Question dataset excerpts:
___

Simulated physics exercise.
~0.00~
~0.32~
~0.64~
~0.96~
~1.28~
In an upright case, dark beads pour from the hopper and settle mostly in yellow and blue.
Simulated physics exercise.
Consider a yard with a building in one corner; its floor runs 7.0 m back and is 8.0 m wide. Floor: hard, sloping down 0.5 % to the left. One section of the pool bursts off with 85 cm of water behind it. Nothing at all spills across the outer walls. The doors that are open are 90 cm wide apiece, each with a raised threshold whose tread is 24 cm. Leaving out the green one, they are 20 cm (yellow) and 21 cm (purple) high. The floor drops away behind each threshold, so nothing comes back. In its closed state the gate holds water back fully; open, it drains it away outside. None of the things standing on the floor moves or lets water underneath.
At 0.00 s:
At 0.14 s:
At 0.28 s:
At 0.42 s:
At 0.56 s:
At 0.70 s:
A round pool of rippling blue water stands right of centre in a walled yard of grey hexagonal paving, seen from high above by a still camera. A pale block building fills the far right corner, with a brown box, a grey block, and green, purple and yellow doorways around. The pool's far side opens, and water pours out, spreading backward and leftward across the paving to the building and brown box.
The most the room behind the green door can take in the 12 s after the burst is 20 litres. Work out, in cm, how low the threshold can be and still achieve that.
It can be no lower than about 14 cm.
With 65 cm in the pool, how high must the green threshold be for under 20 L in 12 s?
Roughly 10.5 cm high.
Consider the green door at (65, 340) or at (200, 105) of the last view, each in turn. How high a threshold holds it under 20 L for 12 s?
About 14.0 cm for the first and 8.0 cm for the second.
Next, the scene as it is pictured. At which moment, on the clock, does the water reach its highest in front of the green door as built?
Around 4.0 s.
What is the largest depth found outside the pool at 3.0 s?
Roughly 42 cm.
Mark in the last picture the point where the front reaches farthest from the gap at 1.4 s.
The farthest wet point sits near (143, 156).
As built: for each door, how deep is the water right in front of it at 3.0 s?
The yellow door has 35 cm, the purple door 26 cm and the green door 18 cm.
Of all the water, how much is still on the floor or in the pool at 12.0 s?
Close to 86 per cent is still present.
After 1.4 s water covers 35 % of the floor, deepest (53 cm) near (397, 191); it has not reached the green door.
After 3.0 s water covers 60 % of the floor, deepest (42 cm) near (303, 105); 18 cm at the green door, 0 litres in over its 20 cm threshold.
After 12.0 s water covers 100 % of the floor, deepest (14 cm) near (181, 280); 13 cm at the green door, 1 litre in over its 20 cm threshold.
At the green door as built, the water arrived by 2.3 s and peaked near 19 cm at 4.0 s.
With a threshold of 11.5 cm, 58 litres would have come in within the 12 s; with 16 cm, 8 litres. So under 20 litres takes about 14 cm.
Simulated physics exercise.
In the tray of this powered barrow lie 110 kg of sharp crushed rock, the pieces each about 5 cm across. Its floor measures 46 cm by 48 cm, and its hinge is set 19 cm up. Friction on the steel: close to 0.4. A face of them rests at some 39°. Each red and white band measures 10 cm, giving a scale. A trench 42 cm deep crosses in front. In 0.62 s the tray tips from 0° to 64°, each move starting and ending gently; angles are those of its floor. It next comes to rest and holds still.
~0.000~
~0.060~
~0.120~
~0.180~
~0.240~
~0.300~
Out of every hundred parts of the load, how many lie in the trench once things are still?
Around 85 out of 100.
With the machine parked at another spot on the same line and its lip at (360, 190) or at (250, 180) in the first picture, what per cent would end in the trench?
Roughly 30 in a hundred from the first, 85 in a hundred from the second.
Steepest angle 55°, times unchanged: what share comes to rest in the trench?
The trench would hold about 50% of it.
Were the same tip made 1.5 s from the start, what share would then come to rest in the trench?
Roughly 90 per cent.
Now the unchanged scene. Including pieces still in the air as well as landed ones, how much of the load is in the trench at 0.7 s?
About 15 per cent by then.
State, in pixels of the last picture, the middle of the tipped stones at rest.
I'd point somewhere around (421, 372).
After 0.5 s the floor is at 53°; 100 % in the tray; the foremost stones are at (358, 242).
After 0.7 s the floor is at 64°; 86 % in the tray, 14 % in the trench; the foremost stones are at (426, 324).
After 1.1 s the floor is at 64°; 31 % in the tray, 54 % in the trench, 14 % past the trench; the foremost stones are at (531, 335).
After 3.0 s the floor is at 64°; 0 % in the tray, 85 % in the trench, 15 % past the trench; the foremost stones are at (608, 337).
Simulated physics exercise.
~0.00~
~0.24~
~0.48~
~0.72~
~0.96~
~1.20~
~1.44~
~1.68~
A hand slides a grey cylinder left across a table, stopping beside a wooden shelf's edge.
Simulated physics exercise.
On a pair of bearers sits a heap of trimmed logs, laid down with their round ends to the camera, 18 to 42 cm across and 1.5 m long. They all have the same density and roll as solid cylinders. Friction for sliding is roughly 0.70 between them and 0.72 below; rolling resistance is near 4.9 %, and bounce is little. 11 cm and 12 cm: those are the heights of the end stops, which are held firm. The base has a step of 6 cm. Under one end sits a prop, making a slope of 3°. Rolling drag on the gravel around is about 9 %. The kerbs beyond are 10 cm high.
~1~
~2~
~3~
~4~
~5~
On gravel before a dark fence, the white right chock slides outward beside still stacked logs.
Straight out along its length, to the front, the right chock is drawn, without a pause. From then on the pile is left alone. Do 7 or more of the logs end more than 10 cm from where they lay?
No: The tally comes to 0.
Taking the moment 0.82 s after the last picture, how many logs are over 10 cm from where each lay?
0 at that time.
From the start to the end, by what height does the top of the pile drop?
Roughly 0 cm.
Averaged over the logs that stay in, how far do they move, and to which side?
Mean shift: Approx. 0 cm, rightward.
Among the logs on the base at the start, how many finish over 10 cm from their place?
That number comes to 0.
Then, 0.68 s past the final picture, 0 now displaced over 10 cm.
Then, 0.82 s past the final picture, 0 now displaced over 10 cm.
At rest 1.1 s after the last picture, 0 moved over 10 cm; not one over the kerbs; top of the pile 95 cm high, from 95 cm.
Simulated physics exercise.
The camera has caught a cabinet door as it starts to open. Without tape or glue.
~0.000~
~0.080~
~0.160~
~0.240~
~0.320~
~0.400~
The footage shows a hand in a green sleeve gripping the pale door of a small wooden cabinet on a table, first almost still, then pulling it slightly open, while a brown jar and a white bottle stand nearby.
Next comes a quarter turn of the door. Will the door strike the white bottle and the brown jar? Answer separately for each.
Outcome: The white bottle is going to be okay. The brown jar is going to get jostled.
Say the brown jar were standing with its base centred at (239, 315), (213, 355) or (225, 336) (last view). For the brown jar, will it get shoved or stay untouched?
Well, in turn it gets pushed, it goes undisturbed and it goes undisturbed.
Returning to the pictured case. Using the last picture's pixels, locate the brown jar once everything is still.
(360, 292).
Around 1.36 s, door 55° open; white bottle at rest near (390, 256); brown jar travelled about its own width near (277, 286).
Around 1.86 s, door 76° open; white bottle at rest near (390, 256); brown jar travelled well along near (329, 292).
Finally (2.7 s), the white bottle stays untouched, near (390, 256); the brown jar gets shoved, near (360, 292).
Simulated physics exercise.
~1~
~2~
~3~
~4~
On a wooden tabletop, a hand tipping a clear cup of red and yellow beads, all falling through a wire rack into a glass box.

___

WHAT TO WORK ON: Give an exact repetition of all the material.

SOLUTION:
Simulated physics exercise.
~0.00~
~0.32~
~0.64~
~0.96~
~1.28~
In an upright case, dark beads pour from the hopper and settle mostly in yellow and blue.
Simulated physics exercise.
Consider a yard with a building in one corner; its floor runs 7.0 m back and is 8.0 m wide. Floor: hard, sloping down 0.5 % to the left. One section of the pool bursts off with 85 cm of water behind it. Nothing at all spills across the outer walls. The doors that are open are 90 cm wide apiece, each with a raised threshold whose tread is 24 cm. Leaving out the green one, they are 20 cm (yellow) and 21 cm (purple) high. The floor drops away behind each threshold, so nothing comes back. In its closed state the gate holds water back fully; open, it drains it away outside. None of the things standing on the floor moves or lets water underneath.
At 0.00 s:
At 0.14 s:
At 0.28 s:
At 0.42 s:
At 0.56 s:
At 0.70 s:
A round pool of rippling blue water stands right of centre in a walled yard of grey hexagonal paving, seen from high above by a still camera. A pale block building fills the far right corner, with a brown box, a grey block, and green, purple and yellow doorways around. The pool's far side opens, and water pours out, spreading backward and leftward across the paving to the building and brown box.
The most the room behind the green door can take in the 12 s after the burst is 20 litres. Work out, in cm, how low the threshold can be and still achieve that.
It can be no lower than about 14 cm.
With 65 cm in the pool, how high must the green threshold be for under 20 L in 12 s?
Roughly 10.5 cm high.
Consider the green door at (65, 340) or at (200, 105) of the last view, each in turn. How high a threshold holds it under 20 L for 12 s?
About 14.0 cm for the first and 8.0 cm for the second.
Next, the scene as it is pictured. At which moment, on the clock, does the water reach its highest in front of the green door as built?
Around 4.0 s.
What is the largest depth found outside the pool at 3.0 s?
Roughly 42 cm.
Mark in the last picture the point where the front reaches farthest from the gap at 1.4 s.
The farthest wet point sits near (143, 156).
As built: for each door, how deep is the water right in front of it at 3.0 s?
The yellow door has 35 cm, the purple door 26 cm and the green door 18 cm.
Of all the water, how much is still on the floor or in the pool at 12.0 s?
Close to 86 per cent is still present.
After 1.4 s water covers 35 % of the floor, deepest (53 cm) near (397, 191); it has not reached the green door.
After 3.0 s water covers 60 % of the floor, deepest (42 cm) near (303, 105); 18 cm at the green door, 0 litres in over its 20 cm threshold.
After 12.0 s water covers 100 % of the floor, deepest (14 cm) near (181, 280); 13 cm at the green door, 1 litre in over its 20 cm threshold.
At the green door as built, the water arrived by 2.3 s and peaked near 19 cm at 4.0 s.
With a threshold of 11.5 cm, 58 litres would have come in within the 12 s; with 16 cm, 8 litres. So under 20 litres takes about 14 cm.
Simulated physics exercise.
In the tray of this powered barrow lie 110 kg of sharp crushed rock, the pieces each about 5 cm across. Its floor measures 46 cm by 48 cm, and its hinge is set 19 cm up. Friction on the steel: close to 0.4. A face of them rests at some 39°. Each red and white band measures 10 cm, giving a scale. A trench 42 cm deep crosses in front. In 0.62 s the tray tips from 0° to 64°, each move starting and ending gently; angles are those of its floor. It next comes to rest and holds still.
~0.000~
~0.060~
~0.120~
~0.180~
~0.240~
~0.300~
Out of every hundred parts of the load, how many lie in the trench once things are still?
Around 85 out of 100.
With the machine parked at another spot on the same line and its lip at (360, 190) or at (250, 180) in the first picture, what per cent would end in the trench?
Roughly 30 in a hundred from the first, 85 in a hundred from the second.
Steepest angle 55°, times unchanged: what share comes to rest in the trench?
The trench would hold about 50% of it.
Were the same tip made 1.5 s from the start, what share would then come to rest in the trench?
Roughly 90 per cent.
Now the unchanged scene. Including pieces still in the air as well as landed ones, how much of the load is in the trench at 0.7 s?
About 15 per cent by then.
State, in pixels of the last picture, the middle of the tipped stones at rest.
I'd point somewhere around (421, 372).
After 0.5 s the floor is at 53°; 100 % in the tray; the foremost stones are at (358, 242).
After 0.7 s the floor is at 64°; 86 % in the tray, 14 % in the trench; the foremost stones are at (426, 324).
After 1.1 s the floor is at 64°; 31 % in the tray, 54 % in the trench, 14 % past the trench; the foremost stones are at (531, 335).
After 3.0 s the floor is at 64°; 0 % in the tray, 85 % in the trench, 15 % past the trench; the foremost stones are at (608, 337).
Simulated physics exercise.
~0.00~
~0.24~
~0.48~
~0.72~
~0.96~
~1.20~
~1.44~
~1.68~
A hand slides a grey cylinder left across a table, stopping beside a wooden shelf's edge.
Simulated physics exercise.
On a pair of bearers sits a heap of trimmed logs, laid down with their round ends to the camera, 18 to 42 cm across and 1.5 m long. They all have the same density and roll as solid cylinders. Friction for sliding is roughly 0.70 between them and 0.72 below; rolling resistance is near 4.9 %, and bounce is little. 11 cm and 12 cm: those are the heights of the end stops, which are held firm. The base has a step of 6 cm. Under one end sits a prop, making a slope of 3°. Rolling drag on the gravel around is about 9 %. The kerbs beyond are 10 cm high.
~1~
~2~
~3~
~4~
~5~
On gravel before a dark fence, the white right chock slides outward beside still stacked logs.
Straight out along its length, to the front, the right chock is drawn, without a pause. From then on the pile is left alone. Do 7 or more of the logs end more than 10 cm from where they lay?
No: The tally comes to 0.
Taking the moment 0.82 s after the last picture, how many logs are over 10 cm from where each lay?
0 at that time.
From the start to the end, by what height does the top of the pile drop?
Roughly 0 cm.
Averaged over the logs that stay in, how far do they move, and to which side?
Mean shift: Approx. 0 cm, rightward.
Among the logs on the base at the start, how many finish over 10 cm from their place?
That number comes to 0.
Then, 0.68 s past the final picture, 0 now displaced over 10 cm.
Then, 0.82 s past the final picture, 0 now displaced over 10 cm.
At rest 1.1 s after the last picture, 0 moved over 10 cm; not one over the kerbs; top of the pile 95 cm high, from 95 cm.
Simulated physics exercise.
The camera has caught a cabinet door as it starts to open. Without tape or glue.
~0.000~
~0.080~
~0.160~
~0.240~
~0.320~
~0.400~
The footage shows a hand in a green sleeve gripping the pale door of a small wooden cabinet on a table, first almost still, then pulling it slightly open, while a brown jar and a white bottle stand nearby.
Next comes a quarter turn of the door. Will the door strike the white bottle and the brown jar? Answer separately for each.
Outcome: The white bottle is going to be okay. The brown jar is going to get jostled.
Say the brown jar were standing with its base centred at (239, 315), (213, 355) or (225, 336) (last view). For the brown jar, will it get shoved or stay untouched?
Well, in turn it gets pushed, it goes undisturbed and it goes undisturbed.
Returning to the pictured case. Using the last picture's pixels, locate the brown jar once everything is still.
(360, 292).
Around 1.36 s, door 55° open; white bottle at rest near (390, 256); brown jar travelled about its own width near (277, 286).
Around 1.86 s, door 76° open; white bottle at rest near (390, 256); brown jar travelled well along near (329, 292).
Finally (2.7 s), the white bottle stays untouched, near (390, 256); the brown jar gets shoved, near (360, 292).
Simulated physics exercise.
~1~
~2~
~3~
~4~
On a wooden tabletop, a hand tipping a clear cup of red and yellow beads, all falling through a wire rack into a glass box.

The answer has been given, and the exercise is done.